DATA EXTRACT →
□ □ □ □

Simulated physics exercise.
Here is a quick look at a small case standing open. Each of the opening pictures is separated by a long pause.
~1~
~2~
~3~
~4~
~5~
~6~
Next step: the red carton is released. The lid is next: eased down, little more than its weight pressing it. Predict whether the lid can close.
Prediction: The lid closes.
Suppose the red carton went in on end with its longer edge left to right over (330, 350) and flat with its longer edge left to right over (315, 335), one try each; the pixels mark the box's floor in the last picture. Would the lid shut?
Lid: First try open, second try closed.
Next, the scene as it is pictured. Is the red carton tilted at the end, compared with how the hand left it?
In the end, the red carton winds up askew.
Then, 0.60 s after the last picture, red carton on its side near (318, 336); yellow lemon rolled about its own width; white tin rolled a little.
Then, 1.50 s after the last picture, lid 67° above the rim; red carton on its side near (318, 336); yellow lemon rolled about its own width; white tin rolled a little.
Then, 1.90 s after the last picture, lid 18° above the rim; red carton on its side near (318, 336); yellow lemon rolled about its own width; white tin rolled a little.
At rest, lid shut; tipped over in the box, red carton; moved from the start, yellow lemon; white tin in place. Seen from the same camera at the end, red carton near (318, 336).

□ □ □ □

WHAT IS BEING ASKED → Set down the listing above in full, please, exactly as it appears.

SOLUTION →
Simulated physics exercise.
Here is a quick look at a small case standing open. Each of the opening pictures is separated by a long pause.
~1~
~2~
~3~
~4~
~5~
~6~
Next step: the red carton is released. The lid is next: eased down, little more than its weight pressing it. Predict whether the lid can close.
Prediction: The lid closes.
Suppose the red carton went in on end with its longer edge left to right over (330, 350) and flat with its longer edge left to right over (315, 335), one try each; the pixels mark the box's floor in the last picture. Would the lid shut?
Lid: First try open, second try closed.
Next, the scene as it is pictured. Is the red carton tilted at the end, compared with how the hand left it?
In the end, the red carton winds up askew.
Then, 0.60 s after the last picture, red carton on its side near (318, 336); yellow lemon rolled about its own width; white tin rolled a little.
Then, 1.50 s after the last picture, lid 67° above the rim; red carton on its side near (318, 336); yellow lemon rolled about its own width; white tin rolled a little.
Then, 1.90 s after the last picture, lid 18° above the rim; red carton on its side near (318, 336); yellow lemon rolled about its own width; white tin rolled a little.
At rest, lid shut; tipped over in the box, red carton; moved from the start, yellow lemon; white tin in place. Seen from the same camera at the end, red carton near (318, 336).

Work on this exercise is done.